• THE REQUEST: Give, as a bare number, the count of lines that contain the word "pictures".

(Dataset excerpt)
***

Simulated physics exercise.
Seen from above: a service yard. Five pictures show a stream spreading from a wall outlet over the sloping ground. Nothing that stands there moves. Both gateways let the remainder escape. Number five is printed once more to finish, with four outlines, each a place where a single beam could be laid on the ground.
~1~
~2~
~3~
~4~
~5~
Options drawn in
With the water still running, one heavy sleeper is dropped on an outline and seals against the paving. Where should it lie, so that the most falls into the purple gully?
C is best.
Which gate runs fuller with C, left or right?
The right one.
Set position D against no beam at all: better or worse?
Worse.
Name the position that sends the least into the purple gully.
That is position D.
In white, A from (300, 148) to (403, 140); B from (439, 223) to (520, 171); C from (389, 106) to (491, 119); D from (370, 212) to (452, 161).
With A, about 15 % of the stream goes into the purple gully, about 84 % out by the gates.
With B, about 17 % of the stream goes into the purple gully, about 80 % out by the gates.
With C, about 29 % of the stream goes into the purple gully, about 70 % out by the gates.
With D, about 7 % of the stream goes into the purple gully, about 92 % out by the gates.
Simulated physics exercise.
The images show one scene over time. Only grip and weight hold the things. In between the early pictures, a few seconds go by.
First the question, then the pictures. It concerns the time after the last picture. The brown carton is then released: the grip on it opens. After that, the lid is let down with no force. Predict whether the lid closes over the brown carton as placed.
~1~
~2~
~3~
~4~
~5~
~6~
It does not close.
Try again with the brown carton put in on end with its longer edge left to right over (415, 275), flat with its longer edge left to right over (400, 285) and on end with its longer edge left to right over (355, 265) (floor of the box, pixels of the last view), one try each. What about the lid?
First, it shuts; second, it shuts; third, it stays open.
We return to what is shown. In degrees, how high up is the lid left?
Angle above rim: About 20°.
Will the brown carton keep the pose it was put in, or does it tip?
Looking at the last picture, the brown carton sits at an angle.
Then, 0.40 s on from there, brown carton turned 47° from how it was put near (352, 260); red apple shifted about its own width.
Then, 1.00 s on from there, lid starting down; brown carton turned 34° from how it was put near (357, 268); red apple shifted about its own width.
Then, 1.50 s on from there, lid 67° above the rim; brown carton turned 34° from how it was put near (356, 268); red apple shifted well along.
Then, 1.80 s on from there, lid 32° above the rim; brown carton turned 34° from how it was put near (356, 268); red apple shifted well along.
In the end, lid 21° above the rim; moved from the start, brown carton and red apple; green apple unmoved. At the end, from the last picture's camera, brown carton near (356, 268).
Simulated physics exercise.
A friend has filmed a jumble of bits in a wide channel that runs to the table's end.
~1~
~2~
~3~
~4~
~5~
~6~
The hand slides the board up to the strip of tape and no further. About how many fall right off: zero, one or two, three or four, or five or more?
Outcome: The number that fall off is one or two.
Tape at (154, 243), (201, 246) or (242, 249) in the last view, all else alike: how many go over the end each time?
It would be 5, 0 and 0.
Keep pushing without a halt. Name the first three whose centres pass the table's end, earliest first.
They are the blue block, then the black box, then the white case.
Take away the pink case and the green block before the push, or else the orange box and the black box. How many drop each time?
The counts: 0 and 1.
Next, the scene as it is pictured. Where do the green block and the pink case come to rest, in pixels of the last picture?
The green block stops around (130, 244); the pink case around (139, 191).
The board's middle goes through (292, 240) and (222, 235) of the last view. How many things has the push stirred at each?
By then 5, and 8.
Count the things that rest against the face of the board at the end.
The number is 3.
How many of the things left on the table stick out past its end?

***

• COMPLETE RESPONSE: 3